[Stored items from a collection]
· · · ·
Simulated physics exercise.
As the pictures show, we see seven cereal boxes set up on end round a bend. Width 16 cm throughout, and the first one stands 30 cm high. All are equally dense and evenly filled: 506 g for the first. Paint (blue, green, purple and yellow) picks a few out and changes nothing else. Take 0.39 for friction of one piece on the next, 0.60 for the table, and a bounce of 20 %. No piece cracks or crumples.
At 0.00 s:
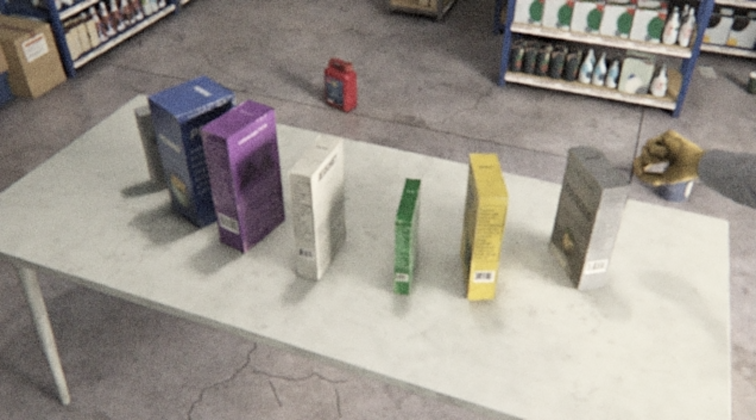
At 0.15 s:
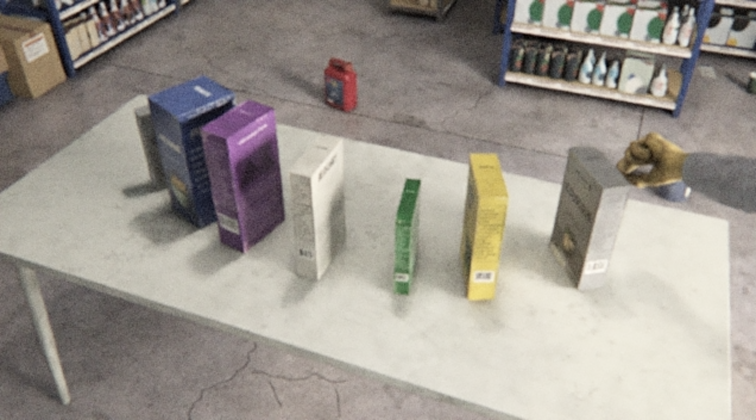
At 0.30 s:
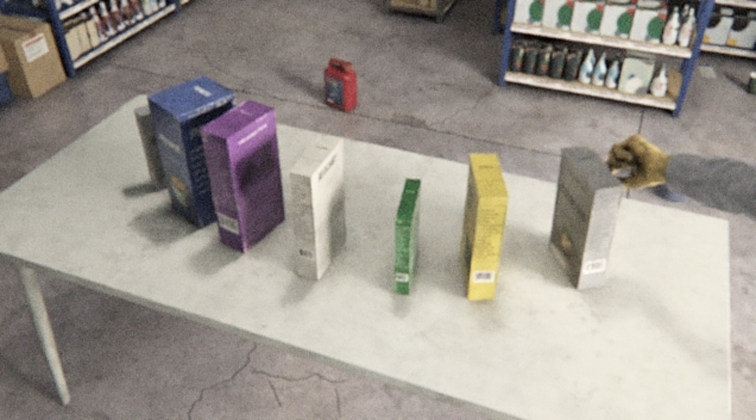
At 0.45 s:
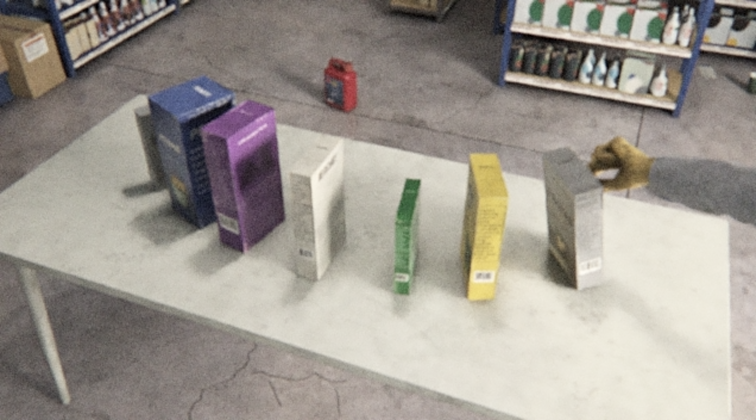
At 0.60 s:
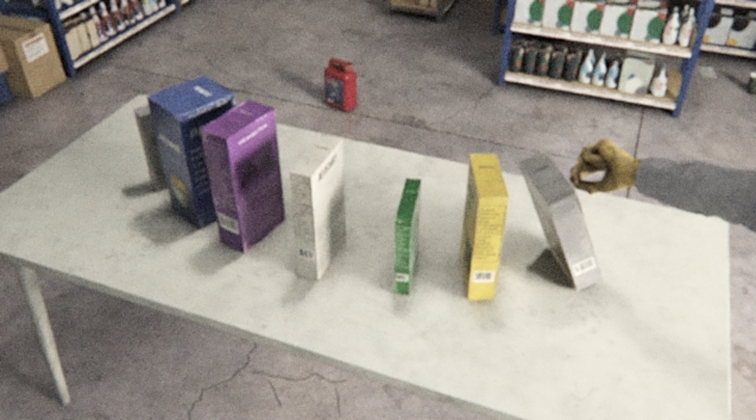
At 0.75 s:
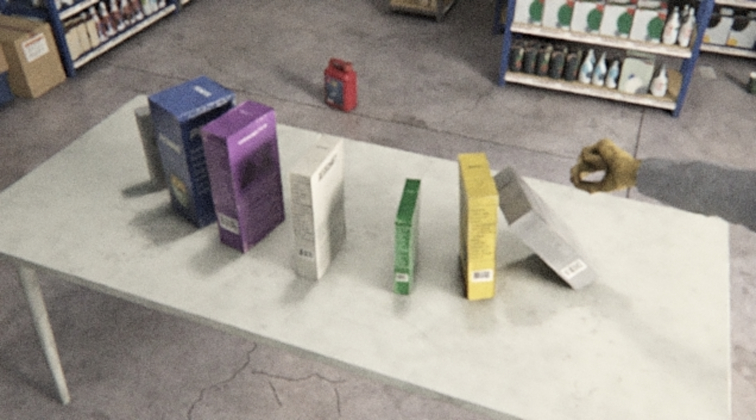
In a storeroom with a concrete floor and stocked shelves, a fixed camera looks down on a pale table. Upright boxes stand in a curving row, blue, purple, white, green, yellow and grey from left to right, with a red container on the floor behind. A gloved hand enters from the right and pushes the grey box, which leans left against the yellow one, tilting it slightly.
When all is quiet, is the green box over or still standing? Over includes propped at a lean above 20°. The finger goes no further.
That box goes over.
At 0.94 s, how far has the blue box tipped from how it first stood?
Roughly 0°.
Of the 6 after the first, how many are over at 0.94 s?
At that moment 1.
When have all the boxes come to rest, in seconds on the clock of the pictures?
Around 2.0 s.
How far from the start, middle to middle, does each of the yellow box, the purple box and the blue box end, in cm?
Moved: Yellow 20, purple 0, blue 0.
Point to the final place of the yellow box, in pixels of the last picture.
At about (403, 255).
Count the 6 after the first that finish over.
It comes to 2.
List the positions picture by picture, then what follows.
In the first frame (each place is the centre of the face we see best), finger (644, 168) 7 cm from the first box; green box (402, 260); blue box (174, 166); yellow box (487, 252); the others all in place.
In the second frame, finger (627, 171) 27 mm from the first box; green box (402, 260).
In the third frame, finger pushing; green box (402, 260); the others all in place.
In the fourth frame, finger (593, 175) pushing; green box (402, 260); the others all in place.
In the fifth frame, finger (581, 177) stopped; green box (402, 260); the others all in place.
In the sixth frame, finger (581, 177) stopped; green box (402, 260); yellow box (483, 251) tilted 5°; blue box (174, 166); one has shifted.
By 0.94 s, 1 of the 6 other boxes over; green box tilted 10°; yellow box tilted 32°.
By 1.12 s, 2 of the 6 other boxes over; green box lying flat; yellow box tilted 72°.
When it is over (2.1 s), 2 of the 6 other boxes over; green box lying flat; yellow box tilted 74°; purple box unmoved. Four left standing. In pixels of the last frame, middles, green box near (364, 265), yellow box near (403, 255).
· · · ·
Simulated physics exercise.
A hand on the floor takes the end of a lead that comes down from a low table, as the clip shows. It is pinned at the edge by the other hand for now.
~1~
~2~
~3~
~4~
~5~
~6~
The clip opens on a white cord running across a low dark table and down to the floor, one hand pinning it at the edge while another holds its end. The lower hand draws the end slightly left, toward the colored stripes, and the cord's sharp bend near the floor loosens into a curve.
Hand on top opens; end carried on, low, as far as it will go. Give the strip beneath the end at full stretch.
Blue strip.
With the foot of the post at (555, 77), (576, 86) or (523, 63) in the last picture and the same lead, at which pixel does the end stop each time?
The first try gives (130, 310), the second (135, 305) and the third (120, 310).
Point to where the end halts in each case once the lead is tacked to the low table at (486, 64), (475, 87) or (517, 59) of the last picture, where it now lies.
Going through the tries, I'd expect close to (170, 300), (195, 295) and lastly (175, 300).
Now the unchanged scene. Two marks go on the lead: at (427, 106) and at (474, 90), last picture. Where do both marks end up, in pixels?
· · · ·
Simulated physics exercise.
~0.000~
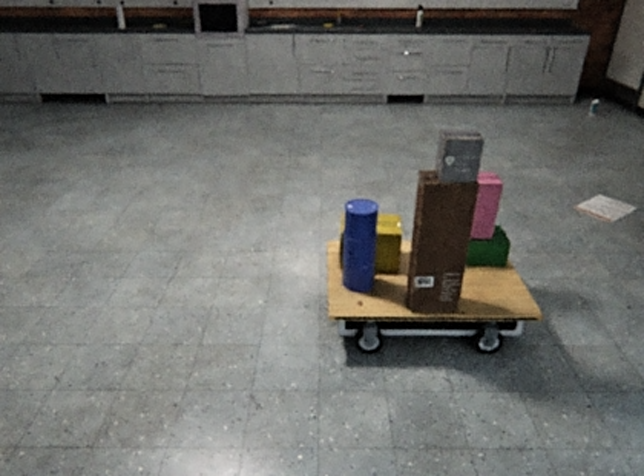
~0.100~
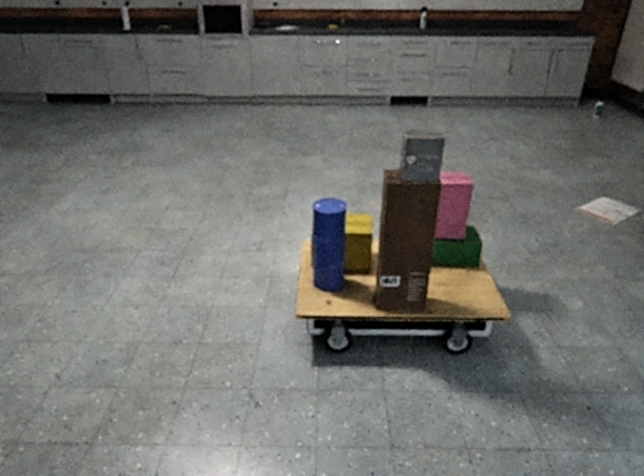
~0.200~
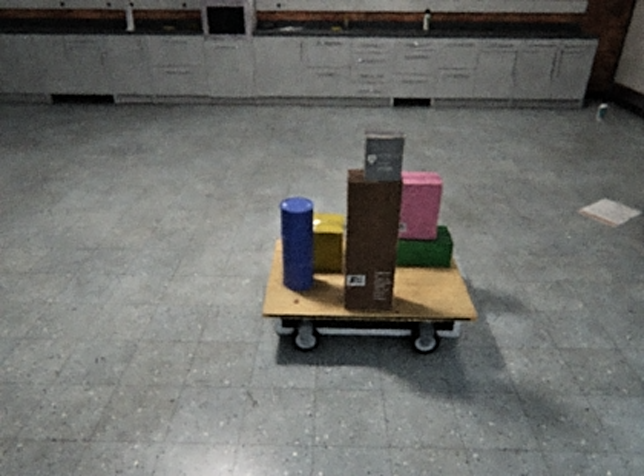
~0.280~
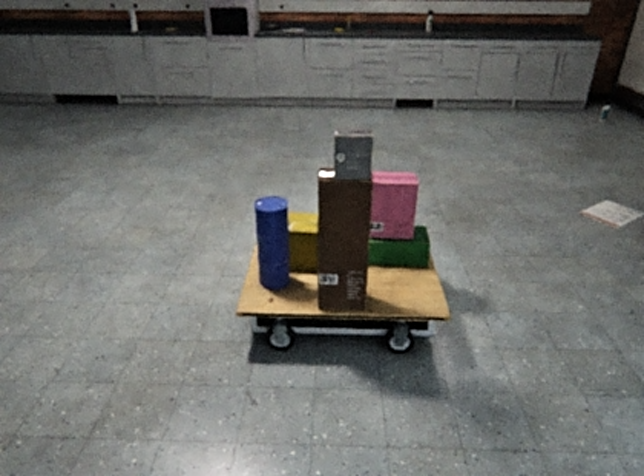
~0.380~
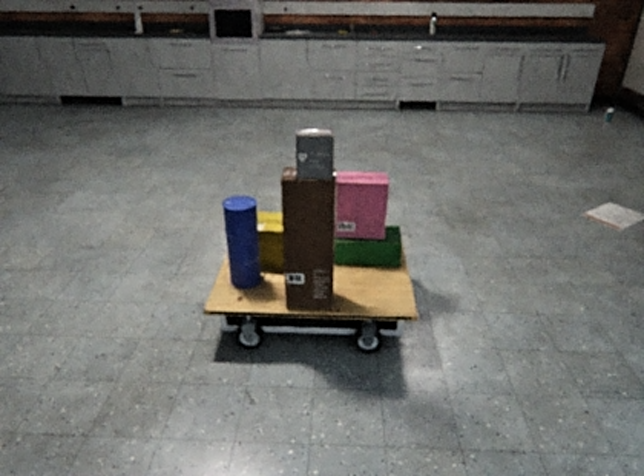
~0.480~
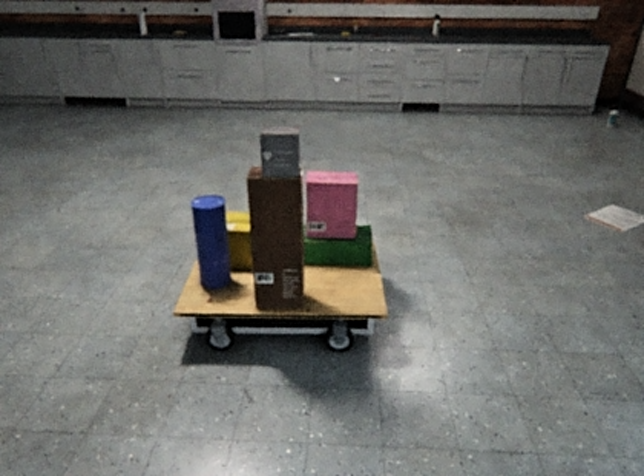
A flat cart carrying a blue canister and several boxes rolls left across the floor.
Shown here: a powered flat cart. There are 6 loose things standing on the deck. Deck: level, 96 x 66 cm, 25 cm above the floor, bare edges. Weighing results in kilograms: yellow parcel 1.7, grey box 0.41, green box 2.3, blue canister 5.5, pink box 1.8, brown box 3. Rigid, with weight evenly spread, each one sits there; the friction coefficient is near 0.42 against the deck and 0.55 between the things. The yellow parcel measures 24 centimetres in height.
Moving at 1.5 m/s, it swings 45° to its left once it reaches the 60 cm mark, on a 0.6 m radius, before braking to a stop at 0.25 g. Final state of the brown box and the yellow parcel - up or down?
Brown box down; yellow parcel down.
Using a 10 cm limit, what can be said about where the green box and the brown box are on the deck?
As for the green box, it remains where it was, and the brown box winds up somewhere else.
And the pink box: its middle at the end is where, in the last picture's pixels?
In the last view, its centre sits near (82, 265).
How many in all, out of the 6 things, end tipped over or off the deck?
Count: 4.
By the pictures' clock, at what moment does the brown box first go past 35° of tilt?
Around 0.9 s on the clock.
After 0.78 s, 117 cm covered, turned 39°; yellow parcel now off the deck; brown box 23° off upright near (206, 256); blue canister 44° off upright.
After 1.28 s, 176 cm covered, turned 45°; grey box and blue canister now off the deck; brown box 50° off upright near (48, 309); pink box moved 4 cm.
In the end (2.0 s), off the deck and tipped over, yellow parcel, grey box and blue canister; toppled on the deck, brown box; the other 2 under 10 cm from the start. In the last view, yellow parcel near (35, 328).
· · · ·
Pull out each line of the listing that holds the string "evenly".

▶ _RESPONSE TO THIS TASK_
As the pictures show, we see seven cereal boxes set up on end round a bend. Width 16 cm throughout, and the first one stands 30 cm high. All are equally dense and evenly filled: 506 g for the first. Paint (blue, green, purple and yellow) picks a few out and changes nothing else. Take 0.39 for friction of one piece on the next, 0.60 for the table, and a bounce of 20 %. No piece cracks or crumples.
Shown here: a powered flat cart. There are 6 loose things standing on the deck. Deck: level, 96 x 66 cm, 25 cm above the floor, bare edges. Weighing results in kilograms: yellow parcel 1.7, grey box 0.41, green box 2.3, blue canister 5.5, pink box 1.8, brown box 3. Rigid, with weight evenly spread, each one sits there; the friction coefficient is near 0.42 against the deck and 0.55 between the things. The yellow parcel measures 24 centimetres in height.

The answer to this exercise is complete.